> **Information shown**
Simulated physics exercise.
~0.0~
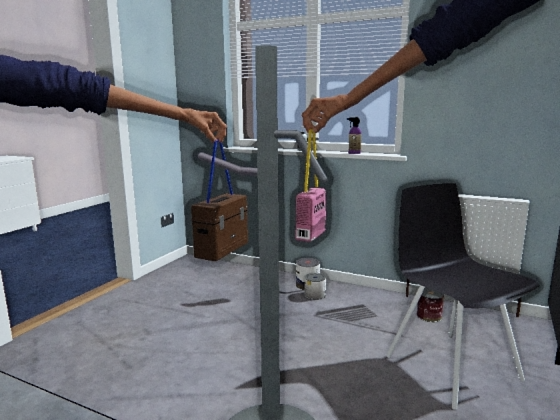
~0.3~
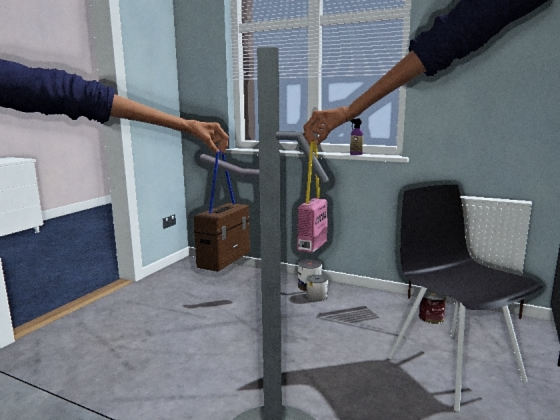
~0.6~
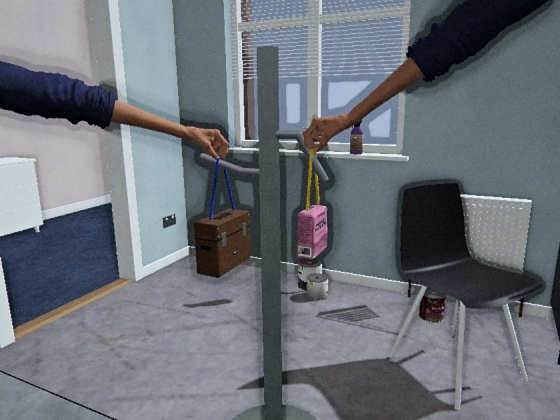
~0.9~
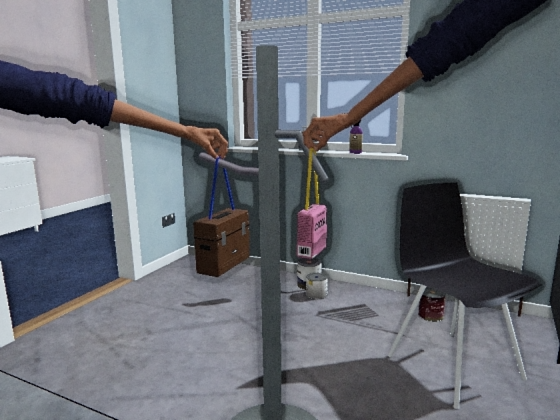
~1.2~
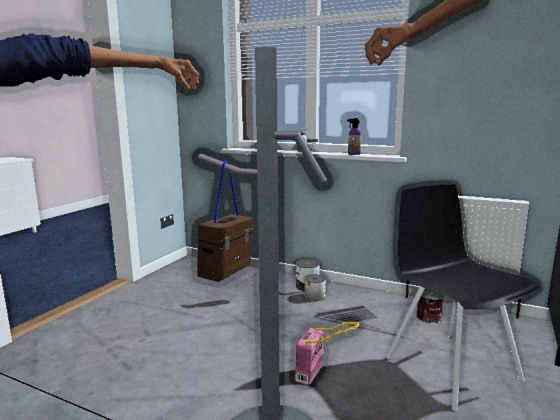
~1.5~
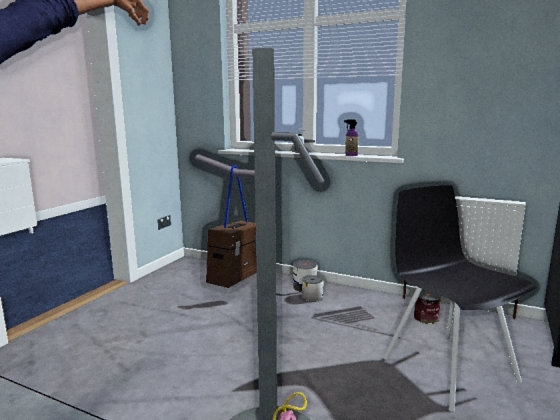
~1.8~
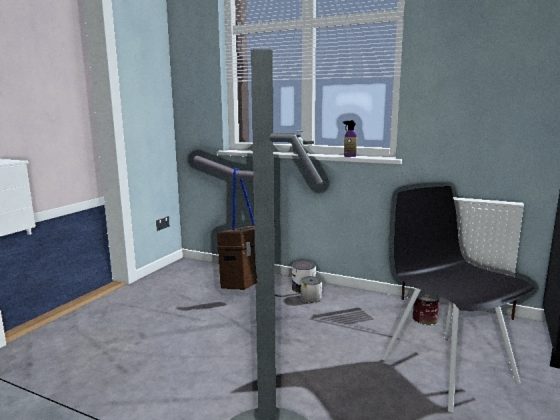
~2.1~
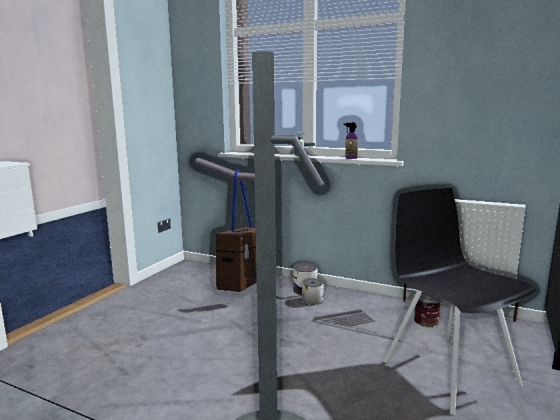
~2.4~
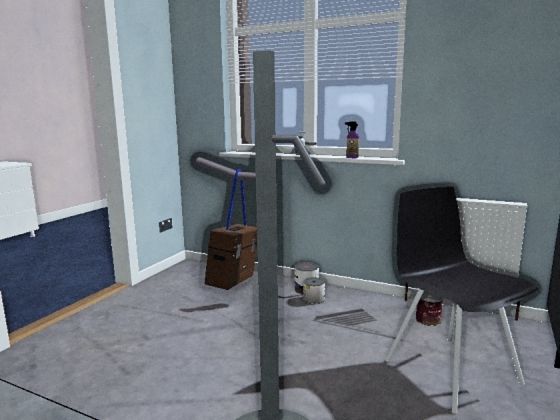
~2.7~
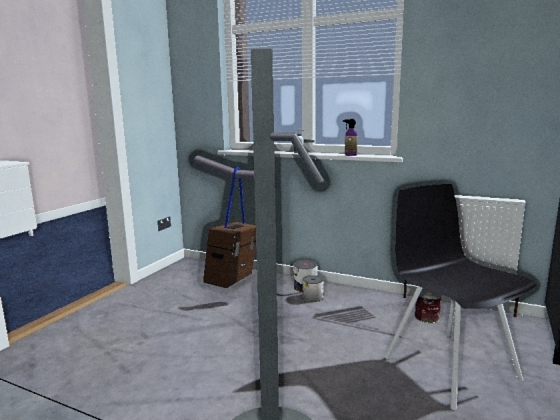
A pink pouch drops from its peg when hands let go; the brown case stays hanging.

> **Given instruction**
Go through the listing above and write it all out exactly, leaving out any picture.

> **Task response**
Simulated physics exercise.
~0.0~
~0.3~
~0.6~
~0.9~
~1.2~
~1.5~
~1.8~
~2.1~
~2.4~
~2.7~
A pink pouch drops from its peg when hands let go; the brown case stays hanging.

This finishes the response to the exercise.